*DO THIS*. Return the listing below unchanged, minus its pictures.

*DATASET SECTION*.

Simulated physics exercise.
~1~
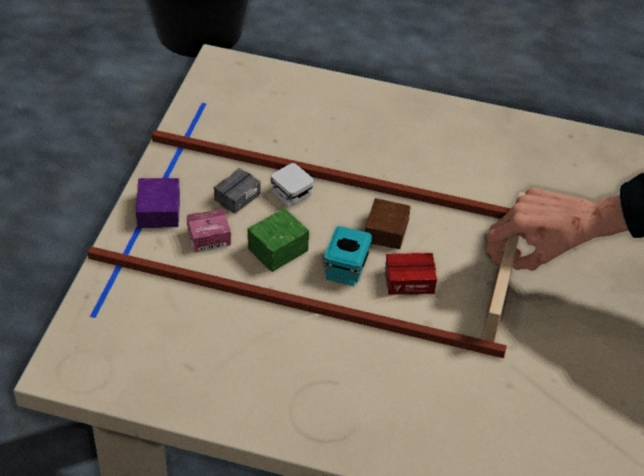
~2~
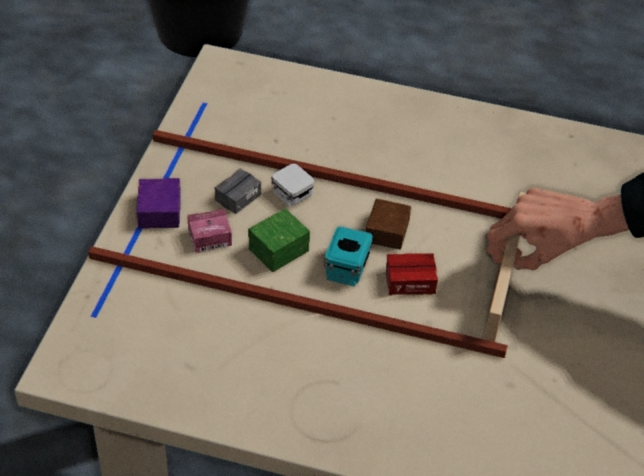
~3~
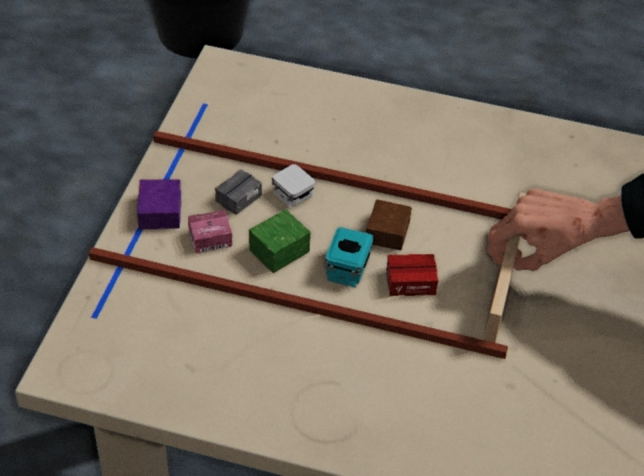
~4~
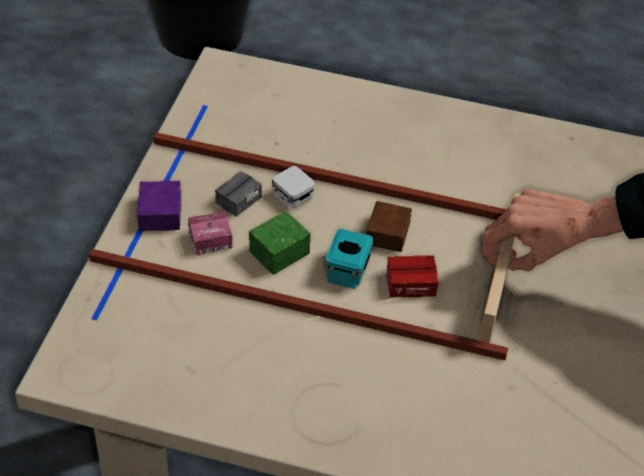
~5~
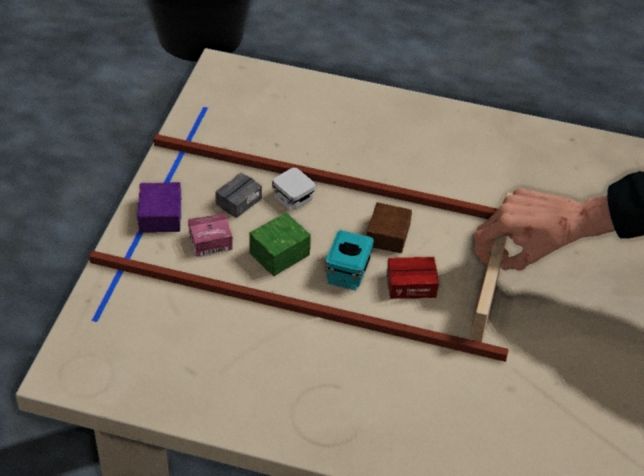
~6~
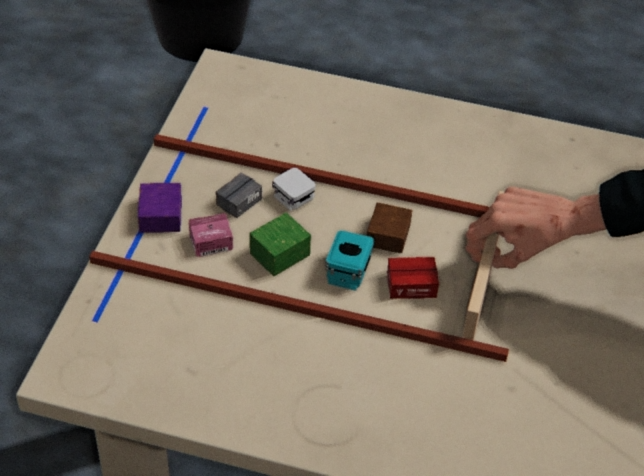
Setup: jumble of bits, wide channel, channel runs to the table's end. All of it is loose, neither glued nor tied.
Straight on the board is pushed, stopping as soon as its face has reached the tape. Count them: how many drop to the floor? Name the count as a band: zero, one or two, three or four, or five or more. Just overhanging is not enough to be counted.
The count falls in the five or more band.
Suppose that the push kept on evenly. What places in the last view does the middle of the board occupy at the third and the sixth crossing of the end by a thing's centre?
Its centre point is roughly (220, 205) and later (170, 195).
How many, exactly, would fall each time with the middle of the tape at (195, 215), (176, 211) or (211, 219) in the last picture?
Result per try: 3; 4; 3.
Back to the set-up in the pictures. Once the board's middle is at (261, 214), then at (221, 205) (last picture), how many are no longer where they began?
One spot: 8. Other spot: 8.
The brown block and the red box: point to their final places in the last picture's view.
The brown block comes to rest at (148, 174), and the red box comes to rest at (126, 208).
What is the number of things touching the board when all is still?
That comes to 2.
A little later, none off yet; purple block at rest near (160, 207); pink box at rest near (211, 235); grey box at rest near (239, 195).
Next, none off yet; purple block shifted about its own width near (118, 195); pink box shifted well along near (141, 224); grey box moving near (234, 197).
Later still, two off so far; purple block fallen; pink box dropping near (74, 410); grey box shifted well along near (162, 186).
When it is over, the number that fall off is five or more; down, turquoise case, green block, white case, grey box, pink box and purple block.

*RESPONSE FOR THIS EXERCISE*.
Simulated physics exercise.
~1~
~2~
~3~
~4~
~5~
~6~
Setup: jumble of bits, wide channel, channel runs to the table's end. All of it is loose, neither glued nor tied.
Straight on the board is pushed, stopping as soon as its face has reached the tape. Count them: how many drop to the floor? Name the count as a band: zero, one or two, three or four, or five or more. Just overhanging is not enough to be counted.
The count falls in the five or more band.
Suppose that the push kept on evenly. What places in the last view does the middle of the board occupy at the third and the sixth crossing of the end by a thing's centre?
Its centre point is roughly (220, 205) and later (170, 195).
How many, exactly, would fall each time with the middle of the tape at (195, 215), (176, 211) or (211, 219) in the last picture?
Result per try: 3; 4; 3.
Back to the set-up in the pictures. Once the board's middle is at (261, 214), then at (221, 205) (last picture), how many are no longer where they began?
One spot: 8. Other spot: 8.
The brown block and the red box: point to their final places in the last picture's view.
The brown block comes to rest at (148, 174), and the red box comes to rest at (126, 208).
What is the number of things touching the board when all is still?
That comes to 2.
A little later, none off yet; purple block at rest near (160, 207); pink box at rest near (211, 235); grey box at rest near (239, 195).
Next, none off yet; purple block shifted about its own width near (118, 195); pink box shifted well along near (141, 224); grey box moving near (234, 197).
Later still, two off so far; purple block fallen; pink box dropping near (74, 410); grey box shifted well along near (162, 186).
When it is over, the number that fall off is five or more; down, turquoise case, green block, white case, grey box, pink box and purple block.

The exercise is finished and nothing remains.